§ Data lines
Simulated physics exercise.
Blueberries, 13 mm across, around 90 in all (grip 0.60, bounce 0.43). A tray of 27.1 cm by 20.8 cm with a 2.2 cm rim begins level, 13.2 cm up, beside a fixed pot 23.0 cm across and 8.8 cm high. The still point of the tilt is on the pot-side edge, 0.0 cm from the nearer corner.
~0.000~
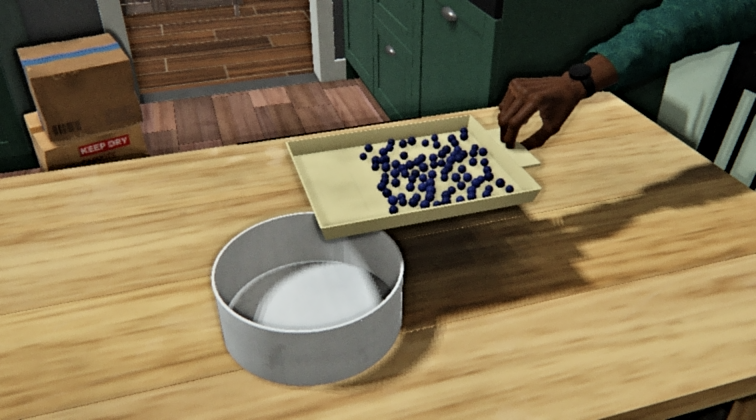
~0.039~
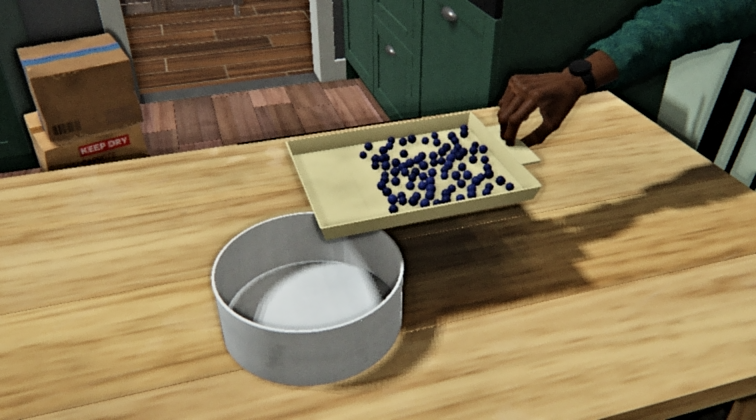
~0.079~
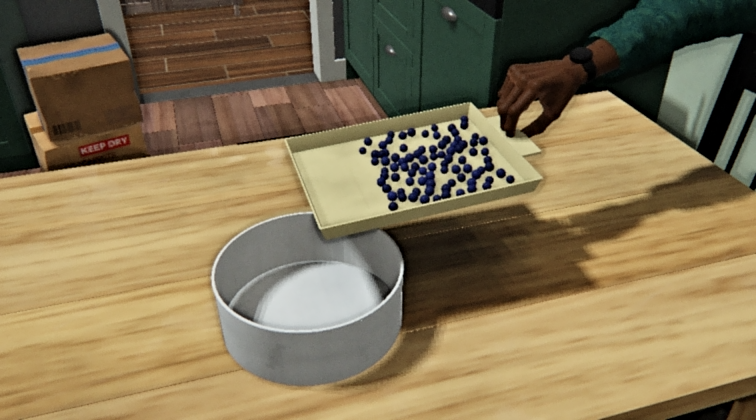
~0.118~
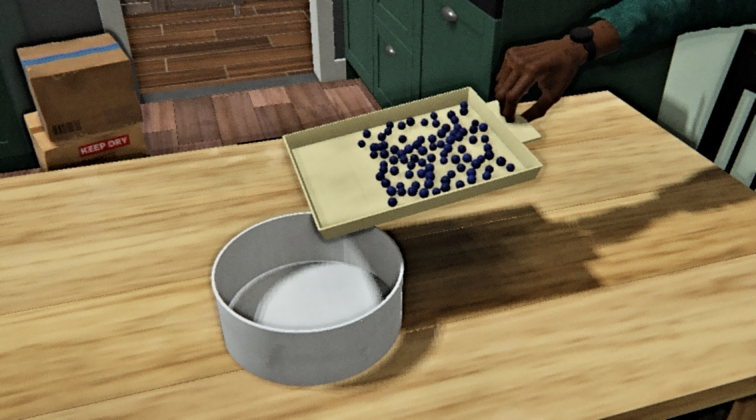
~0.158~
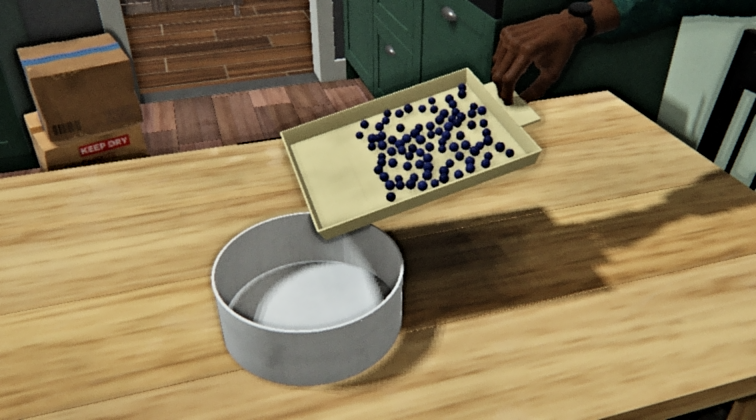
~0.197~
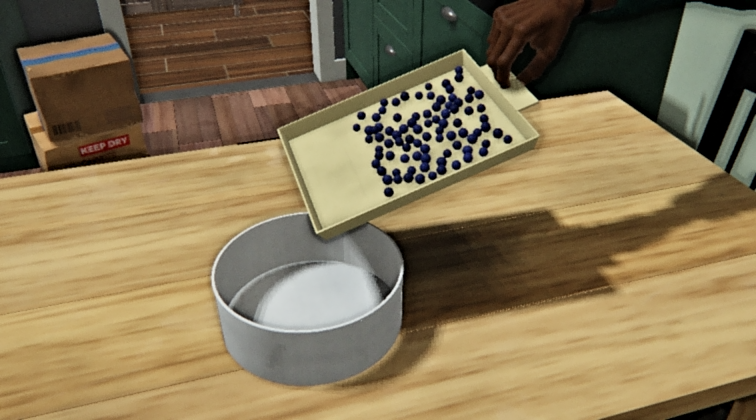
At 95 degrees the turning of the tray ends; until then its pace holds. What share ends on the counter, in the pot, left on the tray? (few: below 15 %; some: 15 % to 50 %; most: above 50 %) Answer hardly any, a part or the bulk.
Counter: Hardly any, pot: The bulk, tray: Hardly any.
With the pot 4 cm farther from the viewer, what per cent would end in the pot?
It would be near 85 per cent.
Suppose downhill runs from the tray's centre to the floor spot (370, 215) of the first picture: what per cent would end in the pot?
About 100 per cent.
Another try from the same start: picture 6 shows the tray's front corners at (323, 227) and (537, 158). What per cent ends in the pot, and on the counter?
Pot 100, counter 0.
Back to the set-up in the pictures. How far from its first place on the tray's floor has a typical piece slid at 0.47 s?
Some 8 cm.
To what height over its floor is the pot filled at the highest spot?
Some 2.5 cm.
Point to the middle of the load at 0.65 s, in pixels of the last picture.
Around (287, 224).
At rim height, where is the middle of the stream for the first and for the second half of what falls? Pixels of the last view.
First near (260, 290), later near (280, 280).
After 0.47 s, tilt 57 degrees; the tray holds 100 %, the pot 0 %.
Then, at 0.65 s, tilt 82 degrees; the tray holds 75 %, the pot 0 %.
Then, at 0.95 s, tilt 95 degrees; the tray holds 0 %, the pot 95 %.
At rest (1.6 s), counter 5 %, pot 95 %, tray 0 %.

§ Direction
Quote the lines of the listing above that run from the line with "To what height" through its last line, both included, and nothing else.

§ Result for this task
To what height over its floor is the pot filled at the highest spot?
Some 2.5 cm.
Point to the middle of the load at 0.65 s, in pixels of the last picture.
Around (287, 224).
At rim height, where is the middle of the stream for the first and for the second half of what falls? Pixels of the last view.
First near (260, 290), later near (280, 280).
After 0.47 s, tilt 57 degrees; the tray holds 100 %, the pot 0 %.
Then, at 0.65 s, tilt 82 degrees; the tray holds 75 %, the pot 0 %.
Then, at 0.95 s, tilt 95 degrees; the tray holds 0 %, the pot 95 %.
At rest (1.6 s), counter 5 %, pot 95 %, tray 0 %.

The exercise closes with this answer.